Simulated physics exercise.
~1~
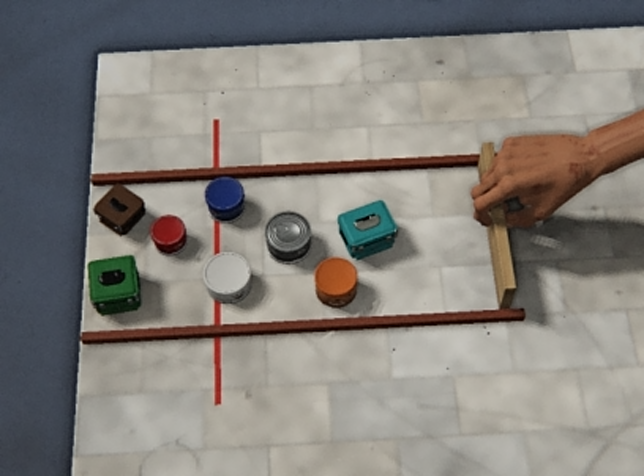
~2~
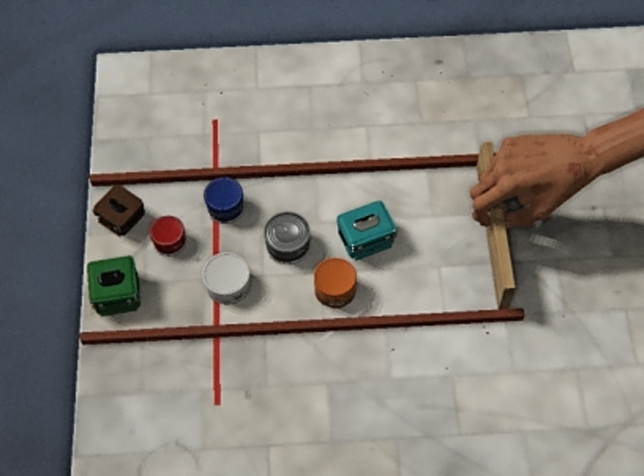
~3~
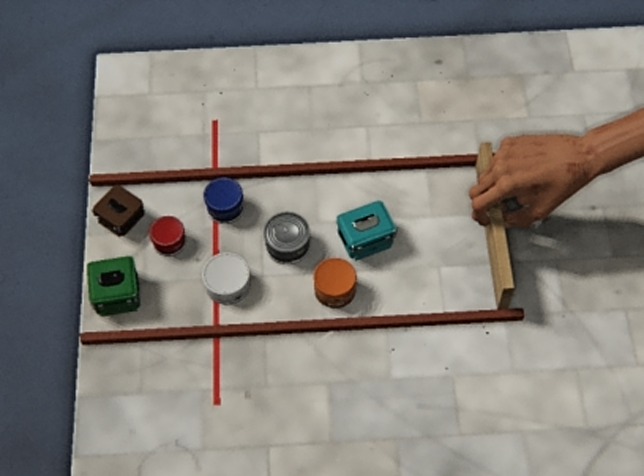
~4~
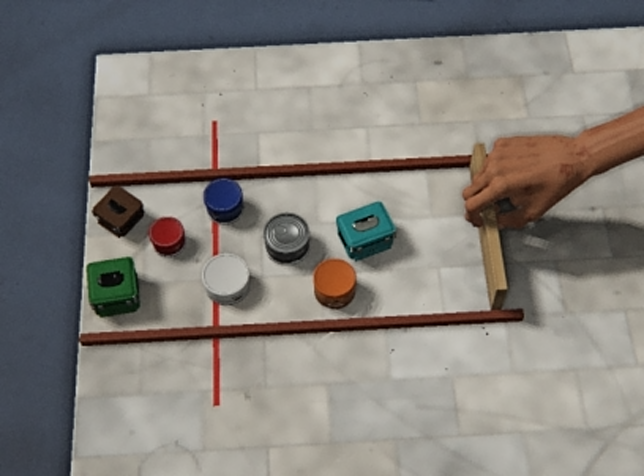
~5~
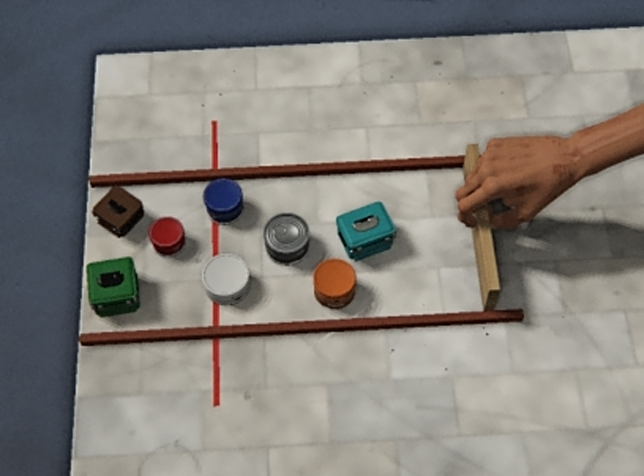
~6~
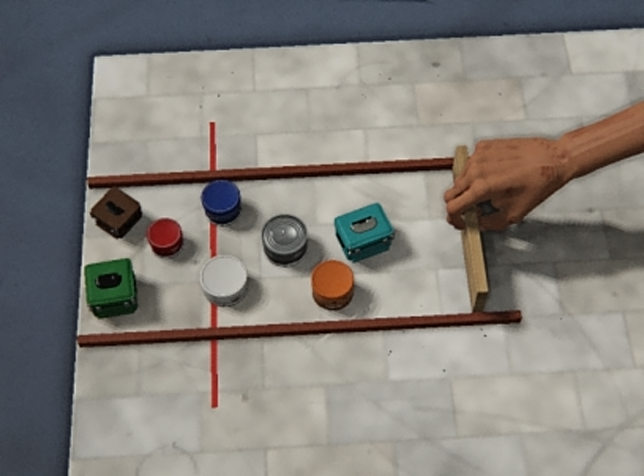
At the start, a hand holds a wooden board upright at the right end of a channel between two reddish rails, with scattered tins, tubs and small cases lying to its left across a red line. The hand then slides the board slightly left, touching nothing, while the objects stay put.
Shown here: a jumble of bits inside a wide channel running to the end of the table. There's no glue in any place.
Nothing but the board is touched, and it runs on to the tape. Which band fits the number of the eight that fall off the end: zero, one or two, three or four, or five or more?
The band is zero.
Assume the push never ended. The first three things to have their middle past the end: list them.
The red tin, the green case, then the grey pot.
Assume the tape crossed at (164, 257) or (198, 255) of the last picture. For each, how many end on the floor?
Try 1: 2; try 2: 0.
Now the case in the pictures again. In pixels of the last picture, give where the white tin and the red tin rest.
Roughly (152, 283) for the first and roughly (101, 241) for the second.
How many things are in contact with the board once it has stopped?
3 are in contact with it.
A little later, none off yet; green case at rest near (112, 288); brown case at rest near (118, 214); red tin at rest near (166, 238).
When it is over, the number that fall off is zero.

^^^^^^^^^^^^^^^^

__Written exercise__
Repeat the material above in full and exactly, apart from the pictures.

__Solution__
Simulated physics exercise.
~1~
~2~
~3~
~4~
~5~
~6~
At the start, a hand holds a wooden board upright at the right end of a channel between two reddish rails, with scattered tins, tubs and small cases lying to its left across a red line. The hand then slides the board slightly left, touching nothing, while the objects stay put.
Shown here: a jumble of bits inside a wide channel running to the end of the table. There's no glue in any place.
Nothing but the board is touched, and it runs on to the tape. Which band fits the number of the eight that fall off the end: zero, one or two, three or four, or five or more?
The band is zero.
Assume the push never ended. The first three things to have their middle past the end: list them.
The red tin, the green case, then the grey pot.
Assume the tape crossed at (164, 257) or (198, 255) of the last picture. For each, how many end on the floor?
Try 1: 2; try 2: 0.
Now the case in the pictures again. In pixels of the last picture, give where the white tin and the red tin rest.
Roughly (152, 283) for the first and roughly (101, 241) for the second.
How many things are in contact with the board once it has stopped?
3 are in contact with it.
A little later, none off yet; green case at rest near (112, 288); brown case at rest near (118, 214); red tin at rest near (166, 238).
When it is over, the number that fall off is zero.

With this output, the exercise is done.